• _Source data_
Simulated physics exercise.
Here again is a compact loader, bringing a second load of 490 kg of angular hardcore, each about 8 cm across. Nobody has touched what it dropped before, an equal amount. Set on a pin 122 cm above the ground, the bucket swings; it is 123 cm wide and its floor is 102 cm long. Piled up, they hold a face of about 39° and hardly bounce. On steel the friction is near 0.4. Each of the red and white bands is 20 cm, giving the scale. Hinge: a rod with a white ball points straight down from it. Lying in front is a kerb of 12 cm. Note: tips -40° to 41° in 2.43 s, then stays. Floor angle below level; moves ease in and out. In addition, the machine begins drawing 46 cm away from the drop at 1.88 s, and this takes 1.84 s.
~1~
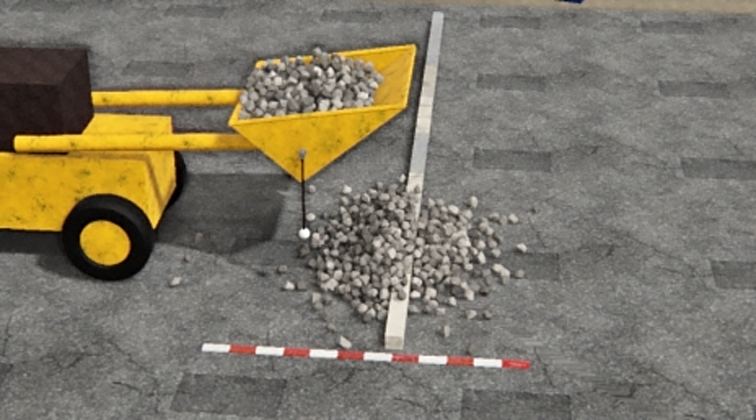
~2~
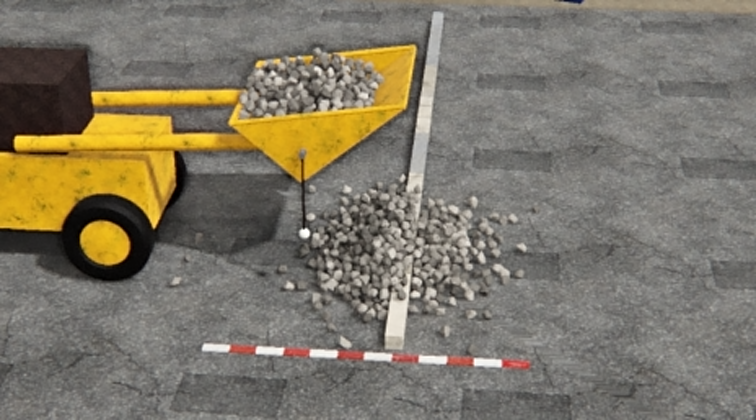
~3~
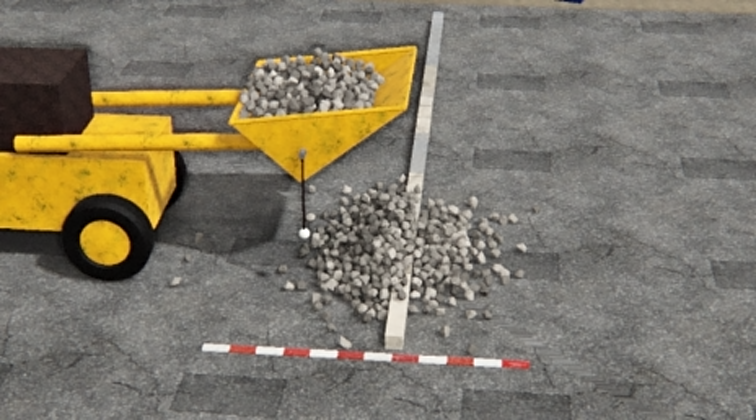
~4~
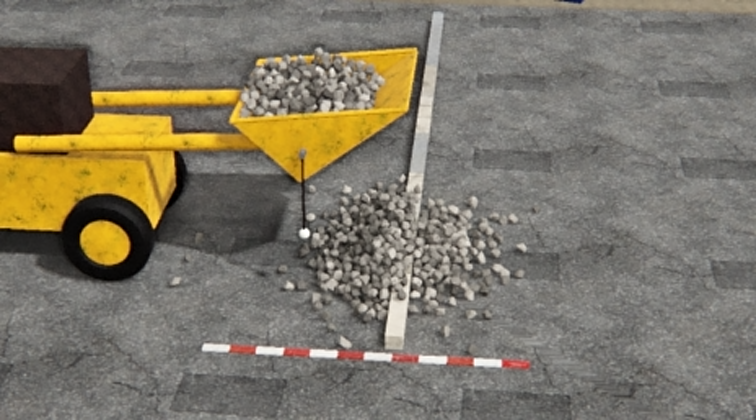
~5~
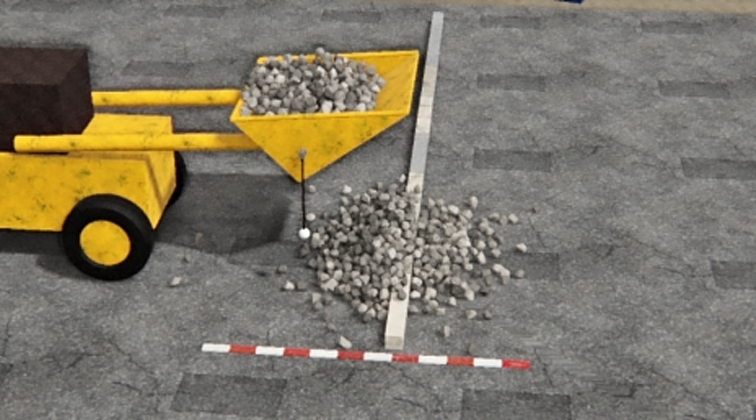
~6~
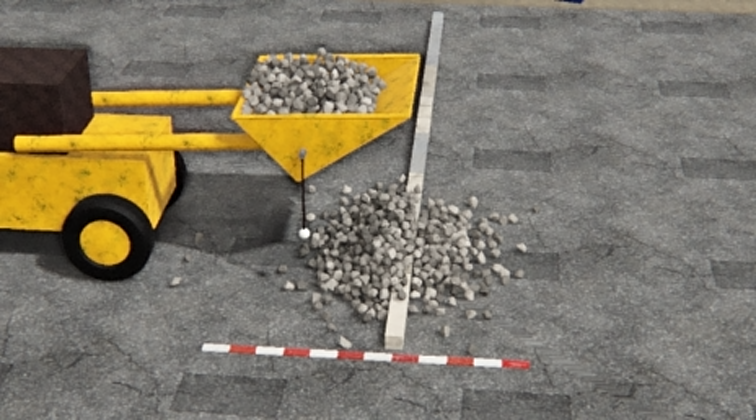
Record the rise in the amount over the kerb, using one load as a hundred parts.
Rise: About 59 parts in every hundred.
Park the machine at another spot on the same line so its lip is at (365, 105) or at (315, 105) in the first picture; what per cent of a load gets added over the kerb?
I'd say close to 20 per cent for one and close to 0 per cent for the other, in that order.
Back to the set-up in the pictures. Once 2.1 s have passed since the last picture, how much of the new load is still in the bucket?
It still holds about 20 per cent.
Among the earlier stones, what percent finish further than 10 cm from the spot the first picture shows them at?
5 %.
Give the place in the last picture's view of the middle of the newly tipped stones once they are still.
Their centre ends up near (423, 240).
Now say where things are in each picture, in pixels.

• _Written problem_
All of the lines above should be retyped precisely, apart from the pictures.

• _Result_
Simulated physics exercise.
Here again is a compact loader, bringing a second load of 490 kg of angular hardcore, each about 8 cm across. Nobody has touched what it dropped before, an equal amount. Set on a pin 122 cm above the ground, the bucket swings; it is 123 cm wide and its floor is 102 cm long. Piled up, they hold a face of about 39° and hardly bounce. On steel the friction is near 0.4. Each of the red and white bands is 20 cm, giving the scale. Hinge: a rod with a white ball points straight down from it. Lying in front is a kerb of 12 cm. Note: tips -40° to 41° in 2.43 s, then stays. Floor angle below level; moves ease in and out. In addition, the machine begins drawing 46 cm away from the drop at 1.88 s, and this takes 1.84 s.
~1~
~2~
~3~
~4~
~5~
~6~
Record the rise in the amount over the kerb, using one load as a hundred parts.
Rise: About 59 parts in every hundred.
Park the machine at another spot on the same line so its lip is at (365, 105) or at (315, 105) in the first picture; what per cent of a load gets added over the kerb?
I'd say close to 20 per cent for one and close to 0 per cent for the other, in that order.
Back to the set-up in the pictures. Once 2.1 s have passed since the last picture, how much of the new load is still in the bucket?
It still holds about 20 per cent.
Among the earlier stones, what percent finish further than 10 cm from the spot the first picture shows them at?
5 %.
Give the place in the last picture's view of the middle of the newly tipped stones once they are still.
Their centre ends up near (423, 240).
Now say where things are in each picture, in pixels.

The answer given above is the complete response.